[Task to carry out]: Transcribe the whole listing without a single picture.

####

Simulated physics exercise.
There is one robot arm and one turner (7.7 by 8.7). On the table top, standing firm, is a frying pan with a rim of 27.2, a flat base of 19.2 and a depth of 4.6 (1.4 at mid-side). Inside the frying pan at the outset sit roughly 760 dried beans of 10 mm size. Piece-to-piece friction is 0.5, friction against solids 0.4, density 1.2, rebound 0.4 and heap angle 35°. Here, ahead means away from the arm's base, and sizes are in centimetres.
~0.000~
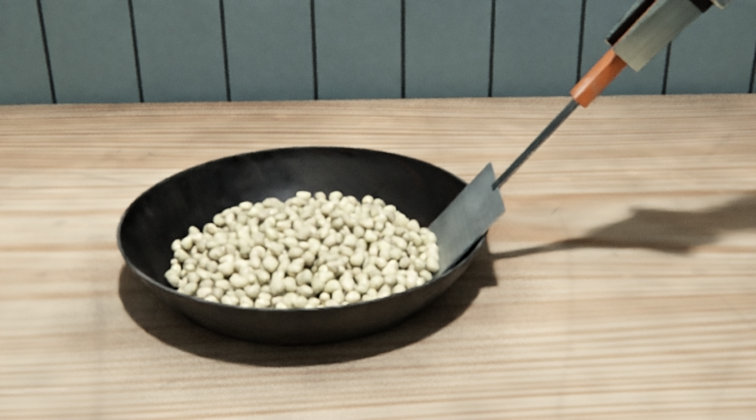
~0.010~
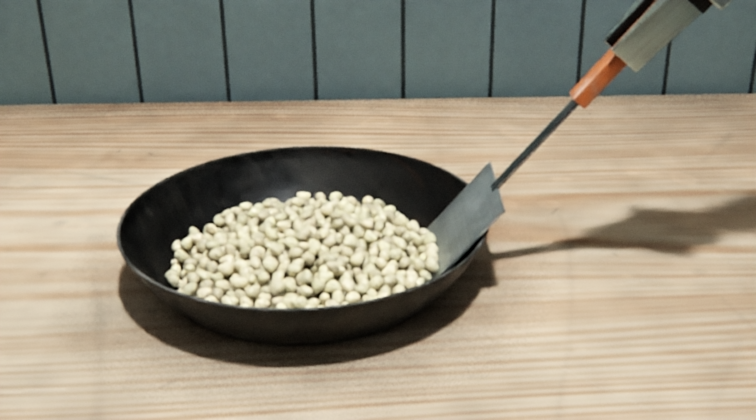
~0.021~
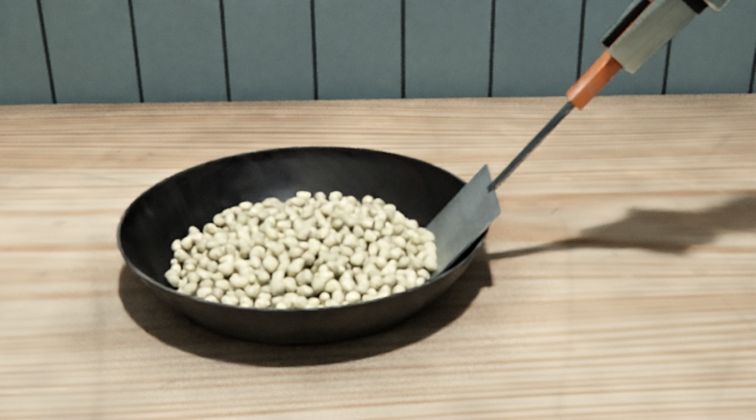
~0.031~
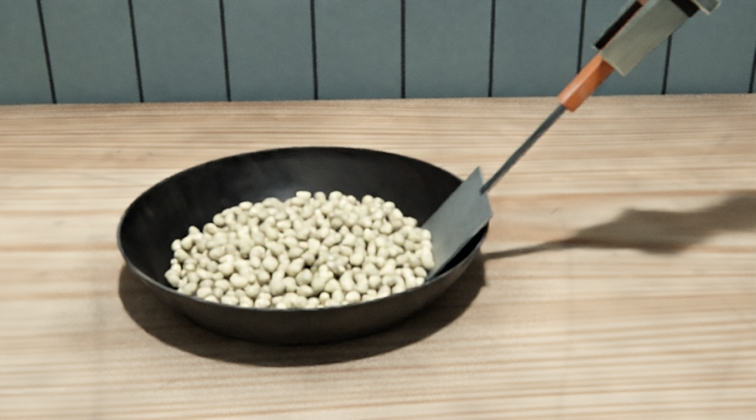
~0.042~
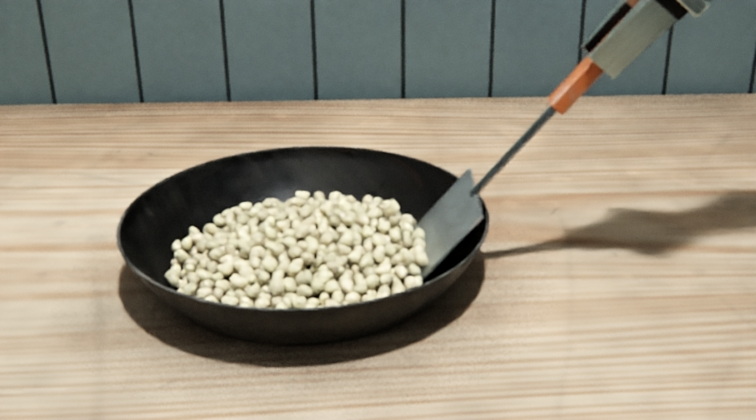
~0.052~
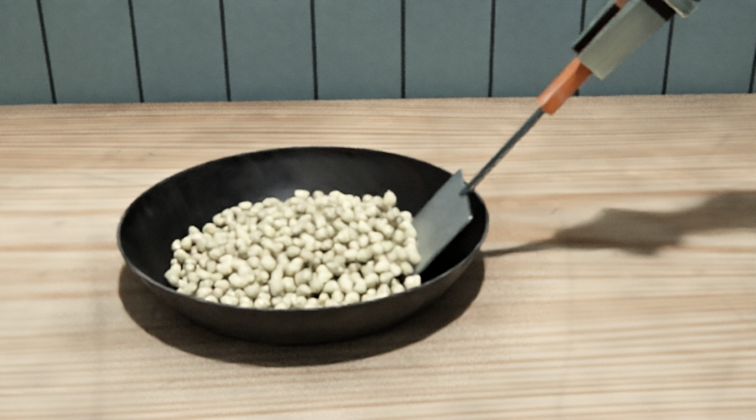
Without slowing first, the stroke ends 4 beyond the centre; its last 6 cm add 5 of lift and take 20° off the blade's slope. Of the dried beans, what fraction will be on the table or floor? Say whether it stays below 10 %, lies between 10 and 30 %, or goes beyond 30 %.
It stays below 10 %.
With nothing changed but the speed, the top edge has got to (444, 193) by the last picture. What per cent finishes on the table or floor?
My guess is around 15 percent.
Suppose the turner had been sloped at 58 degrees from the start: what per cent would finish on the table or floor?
In that case around 0 per cent.
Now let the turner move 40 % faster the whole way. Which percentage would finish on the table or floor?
Estimated share: Some 10 %.
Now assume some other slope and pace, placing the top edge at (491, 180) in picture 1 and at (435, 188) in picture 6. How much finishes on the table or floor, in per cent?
Close to 15 in a hundred.
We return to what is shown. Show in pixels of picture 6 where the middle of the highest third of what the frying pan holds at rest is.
Roughly at (203, 238).
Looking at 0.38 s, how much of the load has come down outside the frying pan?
About 0 per cent.
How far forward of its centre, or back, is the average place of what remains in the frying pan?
It rests close to 4.5 centimetres ahead of centre.
After 0.10 s, sloping 50°, highest piece 6 above the table; 763 in the frying pan.
After 0.16 s, sloping 41°, highest piece 7 above the table; 763 in the frying pan.
After 0.38 s, sloping 30°, highest piece 5 above the table; 753 in the frying pan, 5 on the table or floor, 5 on the blade or in flight.
After 1.43 s, sloping 30°, highest piece 5 above the table; 753 in the frying pan, 10 on the table or floor.
In the end, 753 in the frying pan, 10 on the table or floor. That is 1 % on the table or floor.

####

[Written answer]:
Simulated physics exercise.
There is one robot arm and one turner (7.7 by 8.7). On the table top, standing firm, is a frying pan with a rim of 27.2, a flat base of 19.2 and a depth of 4.6 (1.4 at mid-side). Inside the frying pan at the outset sit roughly 760 dried beans of 10 mm size. Piece-to-piece friction is 0.5, friction against solids 0.4, density 1.2, rebound 0.4 and heap angle 35°. Here, ahead means away from the arm's base, and sizes are in centimetres.
~0.000~
~0.010~
~0.021~
~0.031~
~0.042~
~0.052~
Without slowing first, the stroke ends 4 beyond the centre; its last 6 cm add 5 of lift and take 20° off the blade's slope. Of the dried beans, what fraction will be on the table or floor? Say whether it stays below 10 %, lies between 10 and 30 %, or goes beyond 30 %.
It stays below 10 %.
With nothing changed but the speed, the top edge has got to (444, 193) by the last picture. What per cent finishes on the table or floor?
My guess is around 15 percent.
Suppose the turner had been sloped at 58 degrees from the start: what per cent would finish on the table or floor?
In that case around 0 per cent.
Now let the turner move 40 % faster the whole way. Which percentage would finish on the table or floor?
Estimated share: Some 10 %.
Now assume some other slope and pace, placing the top edge at (491, 180) in picture 1 and at (435, 188) in picture 6. How much finishes on the table or floor, in per cent?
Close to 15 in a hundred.
We return to what is shown. Show in pixels of picture 6 where the middle of the highest third of what the frying pan holds at rest is.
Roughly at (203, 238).
Looking at 0.38 s, how much of the load has come down outside the frying pan?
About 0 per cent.
How far forward of its centre, or back, is the average place of what remains in the frying pan?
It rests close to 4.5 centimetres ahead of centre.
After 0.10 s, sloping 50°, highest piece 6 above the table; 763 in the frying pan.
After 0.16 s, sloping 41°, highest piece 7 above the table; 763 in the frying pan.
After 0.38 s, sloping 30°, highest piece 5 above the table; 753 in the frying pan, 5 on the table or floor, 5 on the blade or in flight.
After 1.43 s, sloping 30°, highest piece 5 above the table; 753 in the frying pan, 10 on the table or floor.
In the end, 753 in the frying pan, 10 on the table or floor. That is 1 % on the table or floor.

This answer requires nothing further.